WHAT YOU NEED TO DO
Reproduce all of the data below without alteration; exclude every picture.

[START]

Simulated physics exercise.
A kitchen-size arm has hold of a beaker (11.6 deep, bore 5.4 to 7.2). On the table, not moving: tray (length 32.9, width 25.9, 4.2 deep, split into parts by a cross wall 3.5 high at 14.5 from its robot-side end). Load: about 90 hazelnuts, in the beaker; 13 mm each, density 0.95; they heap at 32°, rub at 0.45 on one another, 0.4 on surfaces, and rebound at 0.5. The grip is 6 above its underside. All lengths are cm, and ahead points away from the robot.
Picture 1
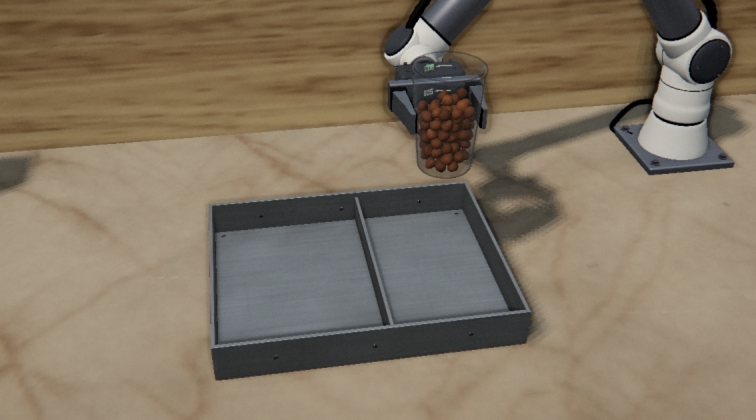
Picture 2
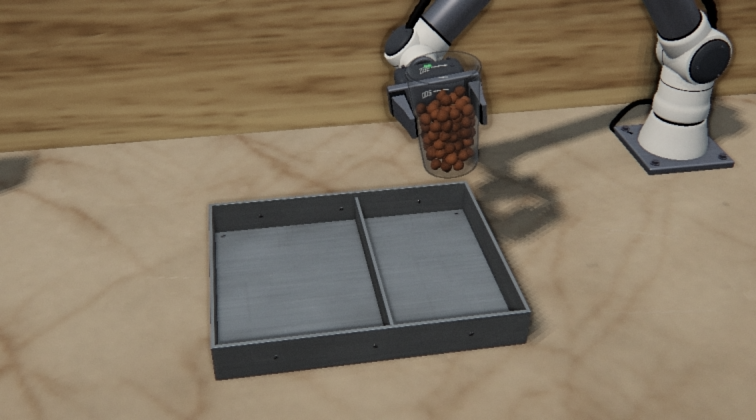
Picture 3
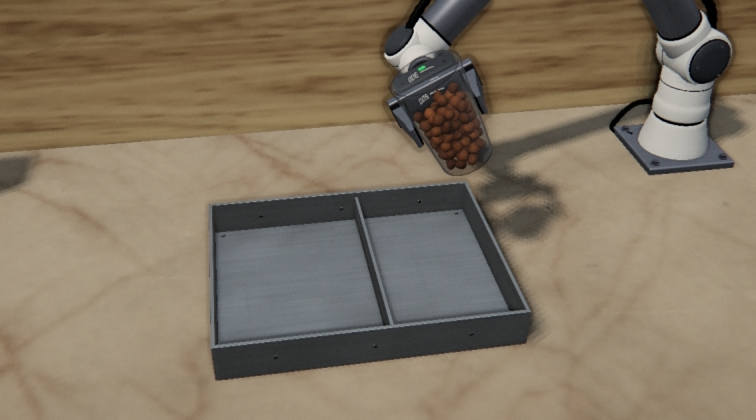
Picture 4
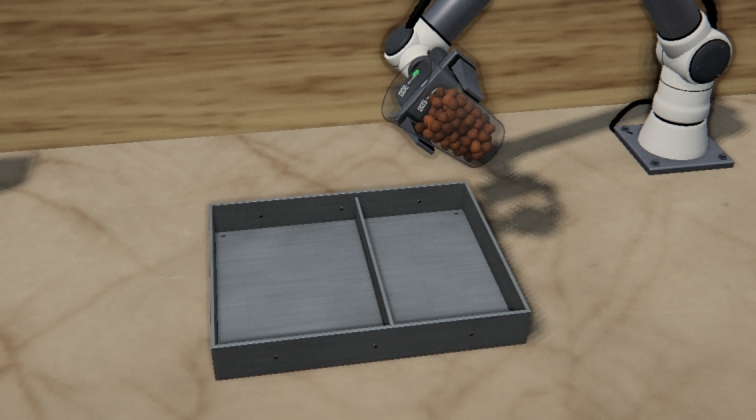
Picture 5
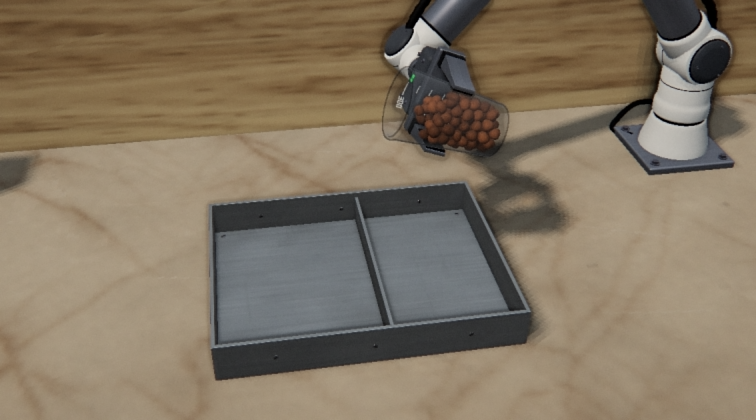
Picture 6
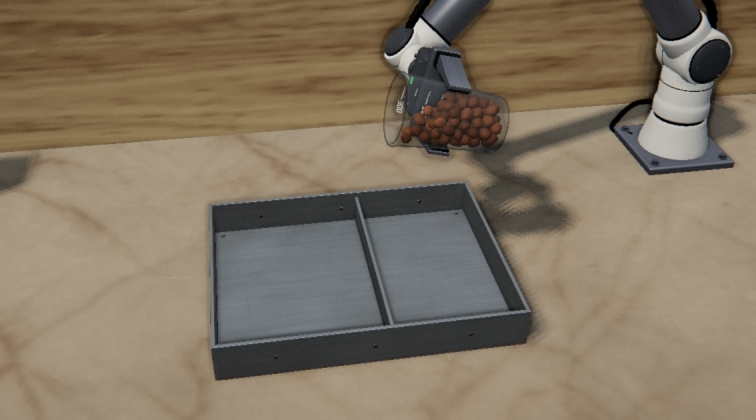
A marbled beige tabletop with a wood-grain surface behind it is seen from above at an angle, in a steady view. A dark grey tray divided into two compartments sits empty at the centre, while a white and dark grey robot arm at upper right grips a clear beaker of reddish-brown nuts. The gripper tips the beaker leftward until it lies nearly sideways, and the nuts shift along inside towards its mouth.
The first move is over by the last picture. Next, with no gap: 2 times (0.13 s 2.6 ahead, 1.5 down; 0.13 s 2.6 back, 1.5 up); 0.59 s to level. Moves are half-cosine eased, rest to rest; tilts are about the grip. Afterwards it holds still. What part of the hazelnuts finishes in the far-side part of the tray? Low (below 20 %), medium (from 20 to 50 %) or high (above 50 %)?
A low share, below 20 %, ends in the far-side part of the tray.
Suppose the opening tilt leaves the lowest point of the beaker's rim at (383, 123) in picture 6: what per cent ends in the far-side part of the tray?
About 0 per cent.
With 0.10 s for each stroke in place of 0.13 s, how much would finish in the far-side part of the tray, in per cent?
It would be near 10 per cent.
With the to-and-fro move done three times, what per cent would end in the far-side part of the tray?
In that case some 10 per cent.
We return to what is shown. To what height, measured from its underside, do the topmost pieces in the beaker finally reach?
About 8.5 cm.
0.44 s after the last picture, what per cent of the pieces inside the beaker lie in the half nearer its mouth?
Roughly 45 per cent.
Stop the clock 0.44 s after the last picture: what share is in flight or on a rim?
Some 1 per cent.
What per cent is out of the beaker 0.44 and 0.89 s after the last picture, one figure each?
In turn: 5, 10.
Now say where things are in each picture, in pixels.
The first picture shows the beaker middle at (447, 119), level; upper third of the load around (447, 111), from x 425 to 470, top at y 95; 94 in the beaker.
The second picture shows the beaker middle at (447, 119), tilted 7° forward; upper third of the load around (446, 111), from x 420 to 470, top at y 90.
The third picture shows the beaker middle at (447, 118), tilted 26° forward; upper third of the load around (450, 113), from x 420 to 480, top at y 90.
The fourth picture shows the beaker middle at (448, 118), tilted 50° forward; upper third of the load around (451, 108), from x 420 to 490, top at y 90.
The fifth picture shows the beaker middle at (448, 117), tilted 69° forward; upper third of the load around (455, 108), from x 420 to 495, top at y 95.
The sixth picture shows the beaker middle at (448, 117), tilted 76° forward; upper third of the load around (464, 109), from x 405 to 495, top at y 95; 94 in the beaker.
Then, 0.44 s on, tilted 76° forward, highest piece 22 above the table; 91 in the beaker, 1 in the robot-side part, 1 in the far-side part, 1 in flight or on a rim.
Then, 0.89 s on, tilted 24° forward, highest piece 25 above the table; 86 in the beaker, 6 in the far-side part, 2 in the robot-side part.
Then, 1.31 s on, level, highest piece 24 above the table; 86 in the beaker, 6 in the far-side part, 2 in the robot-side part.
Then, 2.36 s on, level, highest piece 24 above the table; 86 in the beaker, 6 in the far-side part, 2 in the robot-side part.
In the end, 86 in the beaker, 6 in the far-side part, 2 in the robot-side part. That is 6 % in the far-side part of the tray.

[END]

RESULT FOR THIS TASK
Simulated physics exercise.
A kitchen-size arm has hold of a beaker (11.6 deep, bore 5.4 to 7.2). On the table, not moving: tray (length 32.9, width 25.9, 4.2 deep, split into parts by a cross wall 3.5 high at 14.5 from its robot-side end). Load: about 90 hazelnuts, in the beaker; 13 mm each, density 0.95; they heap at 32°, rub at 0.45 on one another, 0.4 on surfaces, and rebound at 0.5. The grip is 6 above its underside. All lengths are cm, and ahead points away from the robot.
Picture 1
Picture 2
Picture 3
Picture 4
Picture 5
Picture 6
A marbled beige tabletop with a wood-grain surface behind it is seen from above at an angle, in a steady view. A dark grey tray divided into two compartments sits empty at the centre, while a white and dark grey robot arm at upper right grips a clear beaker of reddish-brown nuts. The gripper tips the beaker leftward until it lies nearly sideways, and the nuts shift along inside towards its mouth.
The first move is over by the last picture. Next, with no gap: 2 times (0.13 s 2.6 ahead, 1.5 down; 0.13 s 2.6 back, 1.5 up); 0.59 s to level. Moves are half-cosine eased, rest to rest; tilts are about the grip. Afterwards it holds still. What part of the hazelnuts finishes in the far-side part of the tray? Low (below 20 %), medium (from 20 to 50 %) or high (above 50 %)?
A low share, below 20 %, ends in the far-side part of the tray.
Suppose the opening tilt leaves the lowest point of the beaker's rim at (383, 123) in picture 6: what per cent ends in the far-side part of the tray?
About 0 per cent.
With 0.10 s for each stroke in place of 0.13 s, how much would finish in the far-side part of the tray, in per cent?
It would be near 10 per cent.
With the to-and-fro move done three times, what per cent would end in the far-side part of the tray?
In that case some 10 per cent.
We return to what is shown. To what height, measured from its underside, do the topmost pieces in the beaker finally reach?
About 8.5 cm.
0.44 s after the last picture, what per cent of the pieces inside the beaker lie in the half nearer its mouth?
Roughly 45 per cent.
Stop the clock 0.44 s after the last picture: what share is in flight or on a rim?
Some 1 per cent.
What per cent is out of the beaker 0.44 and 0.89 s after the last picture, one figure each?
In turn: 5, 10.
Now say where things are in each picture, in pixels.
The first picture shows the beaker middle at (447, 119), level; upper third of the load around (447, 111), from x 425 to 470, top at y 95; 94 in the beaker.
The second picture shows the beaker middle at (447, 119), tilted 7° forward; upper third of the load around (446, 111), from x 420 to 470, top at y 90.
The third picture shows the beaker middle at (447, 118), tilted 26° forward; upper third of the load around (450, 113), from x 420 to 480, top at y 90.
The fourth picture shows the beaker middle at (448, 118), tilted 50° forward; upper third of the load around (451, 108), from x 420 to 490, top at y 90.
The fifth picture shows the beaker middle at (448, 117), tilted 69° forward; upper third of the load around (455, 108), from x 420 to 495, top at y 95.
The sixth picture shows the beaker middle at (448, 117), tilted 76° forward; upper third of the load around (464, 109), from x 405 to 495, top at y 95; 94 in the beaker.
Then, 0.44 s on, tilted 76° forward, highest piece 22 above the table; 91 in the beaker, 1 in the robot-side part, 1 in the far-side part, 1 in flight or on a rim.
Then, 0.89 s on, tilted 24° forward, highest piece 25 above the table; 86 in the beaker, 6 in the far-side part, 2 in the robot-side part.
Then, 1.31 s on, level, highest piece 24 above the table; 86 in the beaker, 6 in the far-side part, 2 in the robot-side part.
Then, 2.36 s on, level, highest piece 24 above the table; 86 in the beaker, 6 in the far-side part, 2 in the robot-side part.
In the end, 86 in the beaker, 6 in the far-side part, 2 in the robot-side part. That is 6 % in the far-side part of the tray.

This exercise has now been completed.